- _YOUR TASK_
Will you output all of the data below exactly, omitting the images?

- _DATA SHOWN_
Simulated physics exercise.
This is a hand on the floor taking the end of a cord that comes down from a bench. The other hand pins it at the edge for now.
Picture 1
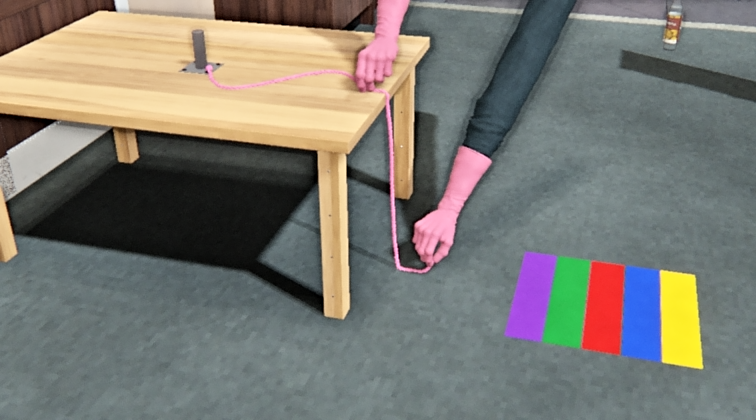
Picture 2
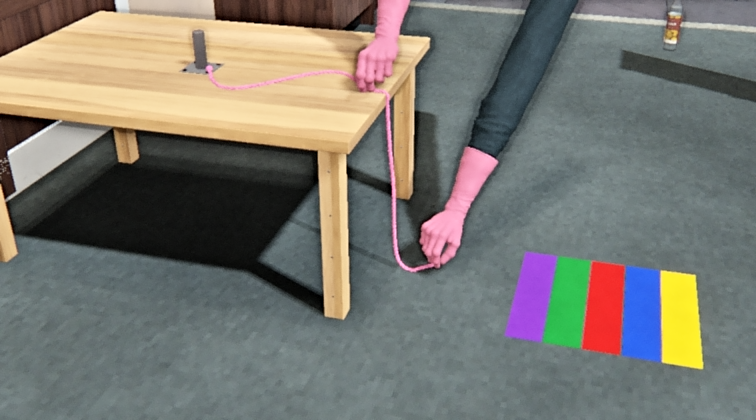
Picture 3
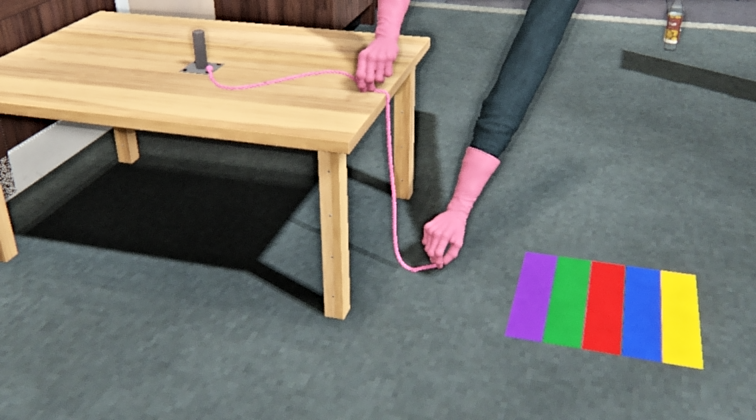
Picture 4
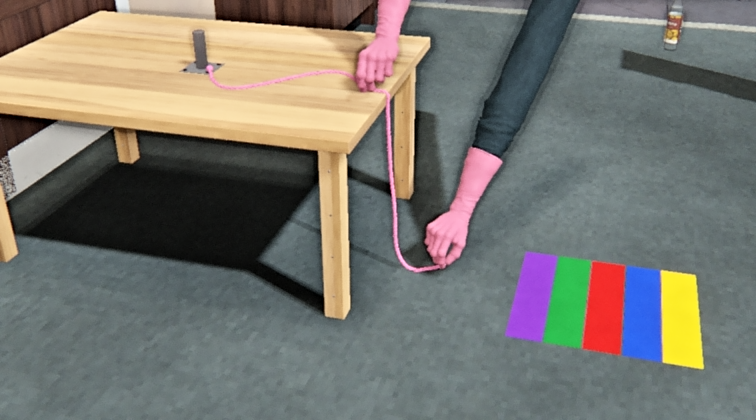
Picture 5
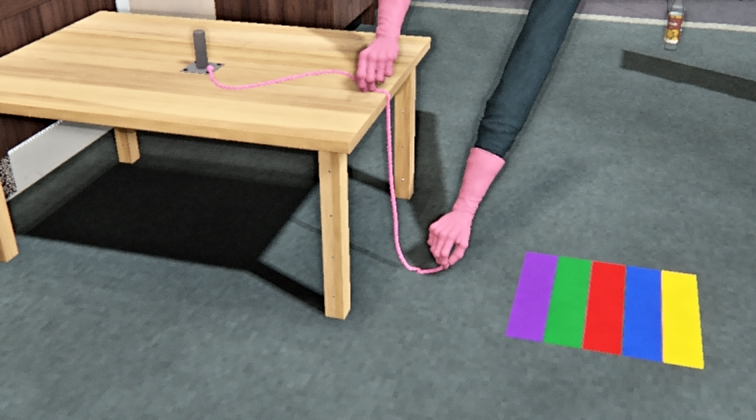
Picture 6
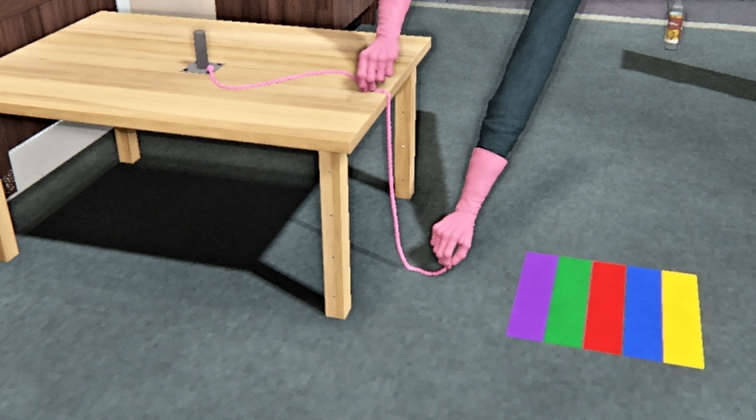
Hand near the floor drawing the end of a pink cord slightly right while another hand pins it at the table edge.
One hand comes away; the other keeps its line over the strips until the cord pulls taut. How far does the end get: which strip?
Over blue.
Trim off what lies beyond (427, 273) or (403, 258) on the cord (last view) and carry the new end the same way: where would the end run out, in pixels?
Try by try, around (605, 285) and (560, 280).
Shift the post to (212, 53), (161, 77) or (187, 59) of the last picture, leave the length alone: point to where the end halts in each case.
The places are (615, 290), (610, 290) and (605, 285).
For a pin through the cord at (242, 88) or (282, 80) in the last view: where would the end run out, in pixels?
Try by try, around (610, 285) and (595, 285).
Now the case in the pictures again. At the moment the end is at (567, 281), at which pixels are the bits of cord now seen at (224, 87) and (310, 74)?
They go to (259, 78) and to (346, 88).
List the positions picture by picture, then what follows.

- _ANSWER TO THE EXERCISE_
Simulated physics exercise.
This is a hand on the floor taking the end of a cord that comes down from a bench. The other hand pins it at the edge for now.
Picture 1
Picture 2
Picture 3
Picture 4
Picture 5
Picture 6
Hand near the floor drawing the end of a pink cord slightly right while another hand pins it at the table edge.
One hand comes away; the other keeps its line over the strips until the cord pulls taut. How far does the end get: which strip?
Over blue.
Trim off what lies beyond (427, 273) or (403, 258) on the cord (last view) and carry the new end the same way: where would the end run out, in pixels?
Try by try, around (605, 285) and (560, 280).
Shift the post to (212, 53), (161, 77) or (187, 59) of the last picture, leave the length alone: point to where the end halts in each case.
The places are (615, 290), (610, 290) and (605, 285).
For a pin through the cord at (242, 88) or (282, 80) in the last view: where would the end run out, in pixels?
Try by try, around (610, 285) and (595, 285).
Now the case in the pictures again. At the moment the end is at (567, 281), at which pixels are the bits of cord now seen at (224, 87) and (310, 74)?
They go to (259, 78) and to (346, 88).
List the positions picture by picture, then what follows.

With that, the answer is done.